* Written request
Transcribe the material word for word, but without the images.

* Collected data
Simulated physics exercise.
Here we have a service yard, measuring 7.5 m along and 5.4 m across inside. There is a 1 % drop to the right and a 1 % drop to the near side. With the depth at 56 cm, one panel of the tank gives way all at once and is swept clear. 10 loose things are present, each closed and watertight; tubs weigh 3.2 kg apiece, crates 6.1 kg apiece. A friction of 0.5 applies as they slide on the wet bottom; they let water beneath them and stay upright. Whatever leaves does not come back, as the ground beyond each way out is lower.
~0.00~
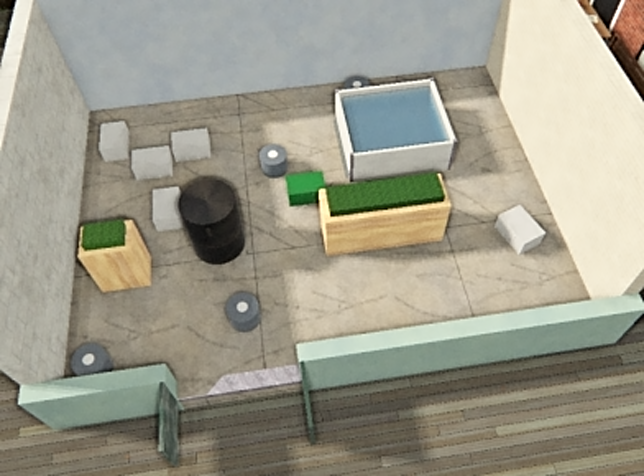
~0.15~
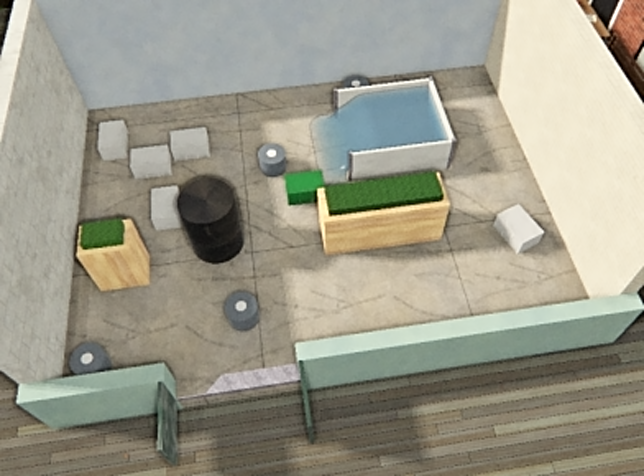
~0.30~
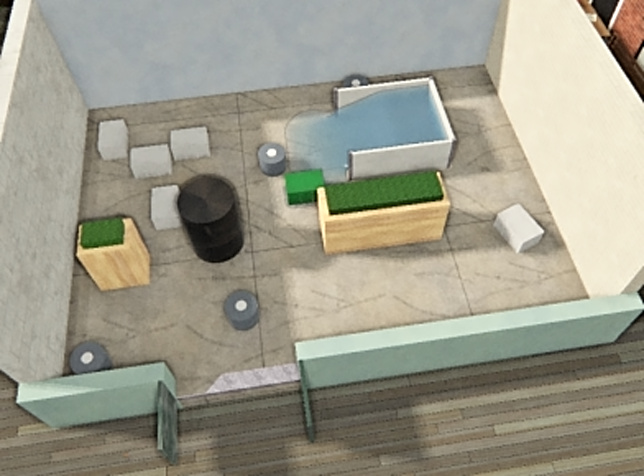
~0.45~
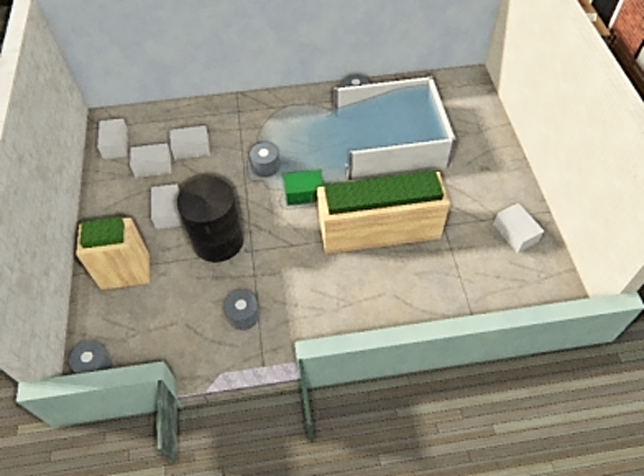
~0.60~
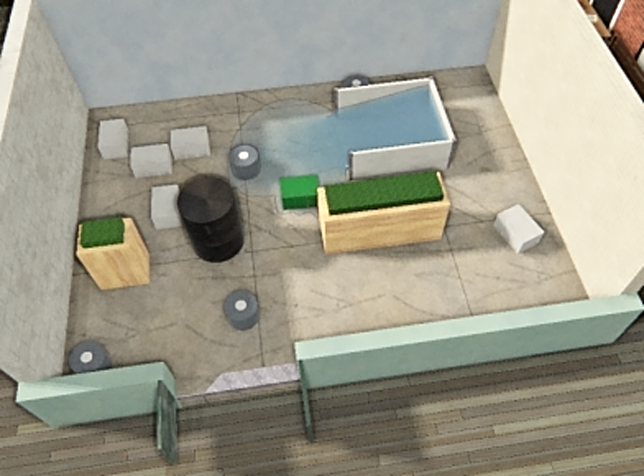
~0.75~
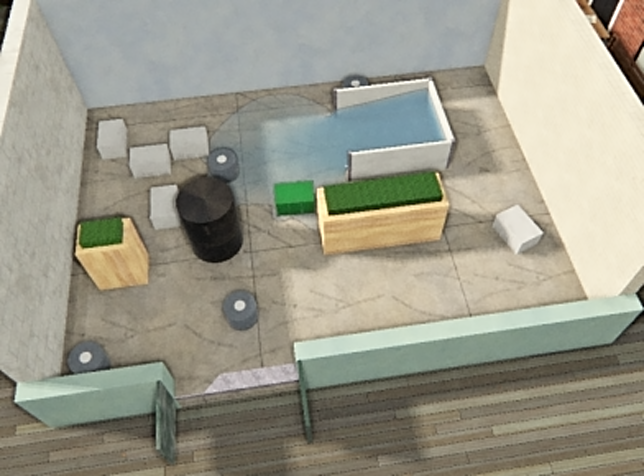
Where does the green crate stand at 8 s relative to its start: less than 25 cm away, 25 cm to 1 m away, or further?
Expect it to get flushed away.
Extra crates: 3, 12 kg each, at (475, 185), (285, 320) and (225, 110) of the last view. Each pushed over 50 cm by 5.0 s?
Going one by one: Not far enough, not far enough, too far.
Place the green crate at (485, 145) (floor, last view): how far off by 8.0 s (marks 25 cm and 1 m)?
As it turns out, it barely budges.
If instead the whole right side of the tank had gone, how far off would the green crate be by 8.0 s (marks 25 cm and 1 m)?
Result: Green crate essentially stationary.
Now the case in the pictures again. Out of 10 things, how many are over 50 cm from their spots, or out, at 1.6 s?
Result: 4.
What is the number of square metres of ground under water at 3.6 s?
Flooded: Near 24 m2.
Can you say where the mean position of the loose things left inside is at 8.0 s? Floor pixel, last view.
It works out to somewhere near (299, 214) on the floor.
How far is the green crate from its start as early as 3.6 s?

* Finished exercise
Simulated physics exercise.
Here we have a service yard, measuring 7.5 m along and 5.4 m across inside. There is a 1 % drop to the right and a 1 % drop to the near side. With the depth at 56 cm, one panel of the tank gives way all at once and is swept clear. 10 loose things are present, each closed and watertight; tubs weigh 3.2 kg apiece, crates 6.1 kg apiece. A friction of 0.5 applies as they slide on the wet bottom; they let water beneath them and stay upright. Whatever leaves does not come back, as the ground beyond each way out is lower.
~0.00~
~0.15~
~0.30~
~0.45~
~0.60~
~0.75~
Where does the green crate stand at 8 s relative to its start: less than 25 cm away, 25 cm to 1 m away, or further?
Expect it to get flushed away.
Extra crates: 3, 12 kg each, at (475, 185), (285, 320) and (225, 110) of the last view. Each pushed over 50 cm by 5.0 s?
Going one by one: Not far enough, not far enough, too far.
Place the green crate at (485, 145) (floor, last view): how far off by 8.0 s (marks 25 cm and 1 m)?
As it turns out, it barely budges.
If instead the whole right side of the tank had gone, how far off would the green crate be by 8.0 s (marks 25 cm and 1 m)?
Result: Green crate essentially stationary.
Now the case in the pictures again. Out of 10 things, how many are over 50 cm from their spots, or out, at 1.6 s?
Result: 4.
What is the number of square metres of ground under water at 3.6 s?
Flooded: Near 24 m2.
Can you say where the mean position of the loose things left inside is at 8.0 s? Floor pixel, last view.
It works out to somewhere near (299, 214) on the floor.
How far is the green crate from its start as early as 3.6 s?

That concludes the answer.